» REQUIRED WORK
Please determine how many lines of the material include the word "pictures", and respond with nothing but that number.

» SUPPLIED RECORDS
* * *

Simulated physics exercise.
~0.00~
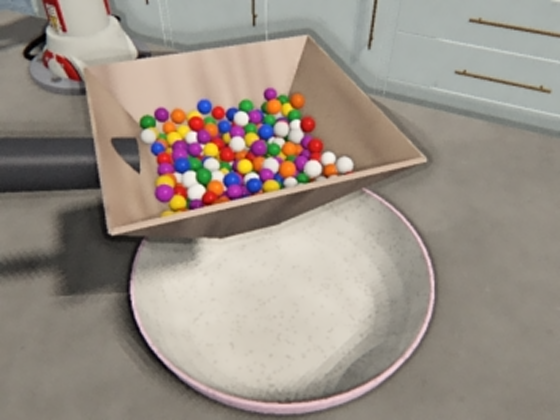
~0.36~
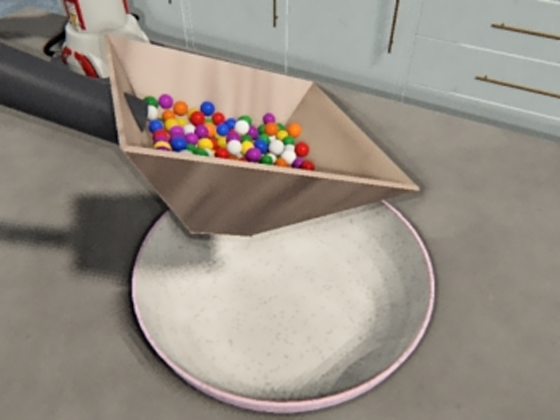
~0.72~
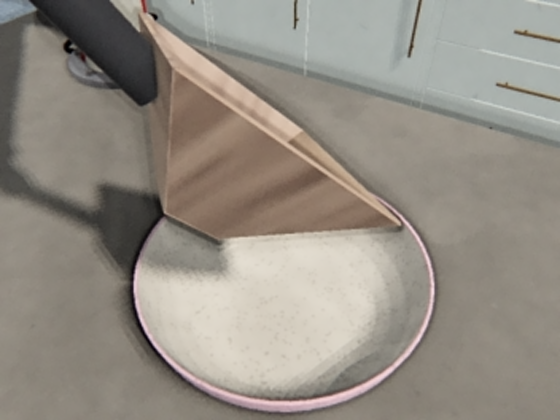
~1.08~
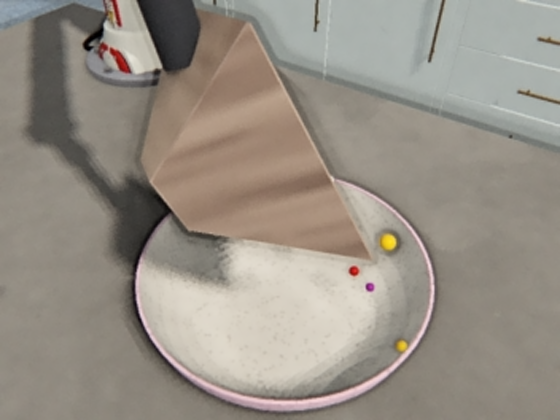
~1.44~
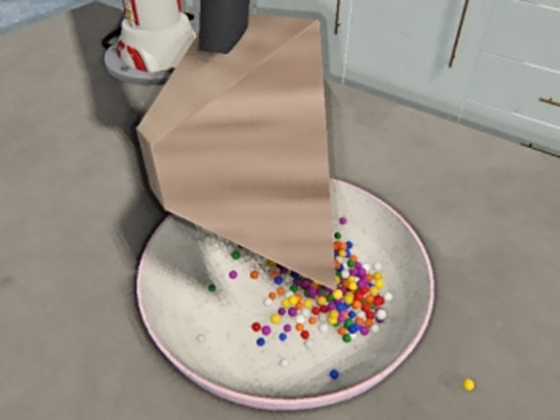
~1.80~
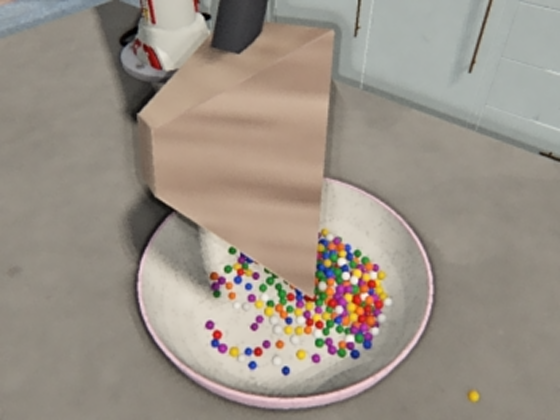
A scoop full of colorful beads tilted steeply over a round, pale pan on a gray surface, and the beads spilled out, scattering and heaping toward the pan's right side, while a yellow one ended up outside it on the right.
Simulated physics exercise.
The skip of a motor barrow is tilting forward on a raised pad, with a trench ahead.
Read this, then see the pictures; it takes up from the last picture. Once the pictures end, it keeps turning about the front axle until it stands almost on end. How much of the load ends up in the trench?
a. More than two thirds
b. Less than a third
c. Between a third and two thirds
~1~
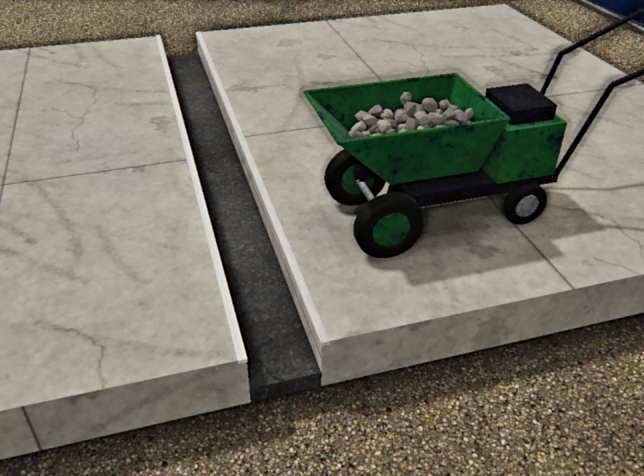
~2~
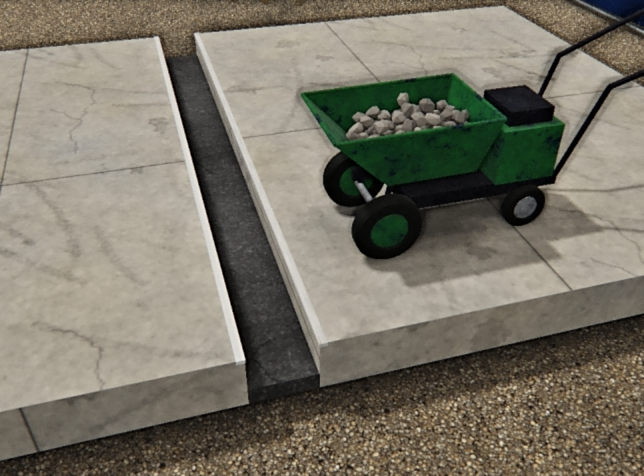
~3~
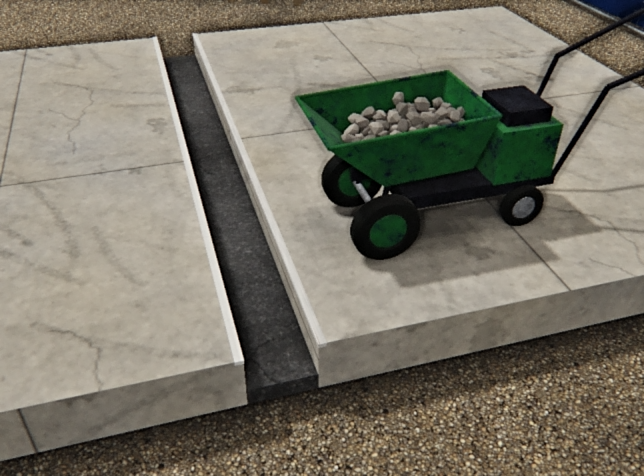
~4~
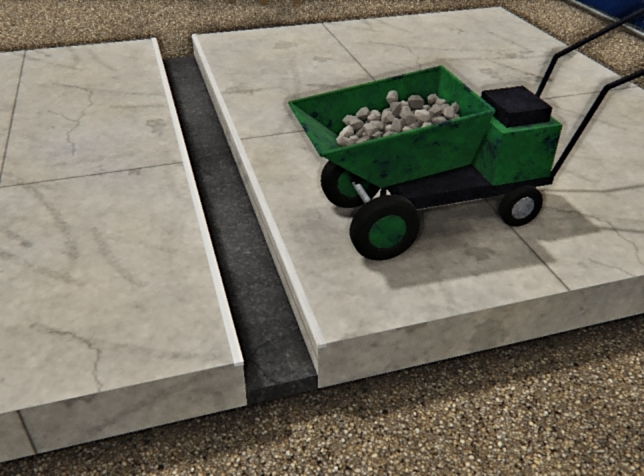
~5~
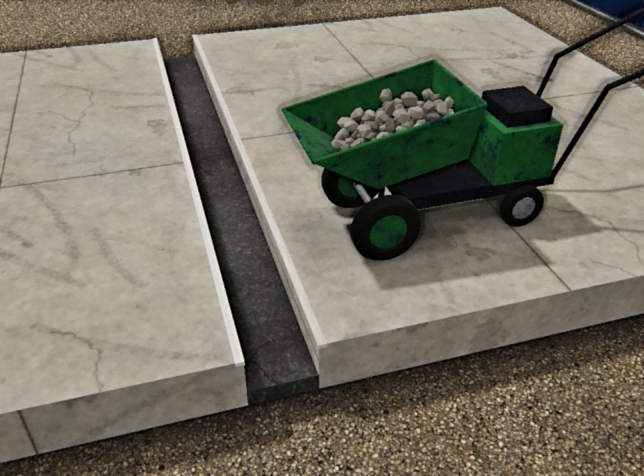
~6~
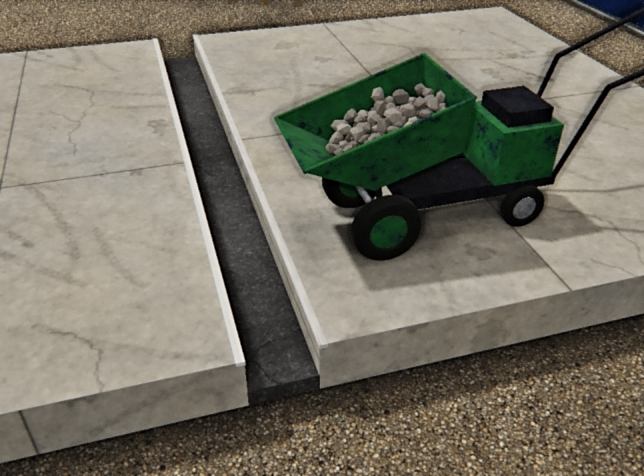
a, more than two thirds.
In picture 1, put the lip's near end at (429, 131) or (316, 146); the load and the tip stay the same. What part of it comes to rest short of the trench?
40 % and 0 %, in that order.
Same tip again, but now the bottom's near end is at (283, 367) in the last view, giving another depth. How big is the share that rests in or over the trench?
Estimate: Approx. 60 per cent.
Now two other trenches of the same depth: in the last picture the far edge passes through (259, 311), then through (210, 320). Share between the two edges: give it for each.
40 and 100 percent.
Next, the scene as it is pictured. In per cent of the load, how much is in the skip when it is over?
Roughly 5 per cent of the load.
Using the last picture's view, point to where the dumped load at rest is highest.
My guess for the top is about pixel (225, 255).
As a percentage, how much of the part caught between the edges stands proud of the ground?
My figure is near 0 per cent.
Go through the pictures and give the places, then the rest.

* * *

» ANSWER TO THIS PROBLEM
2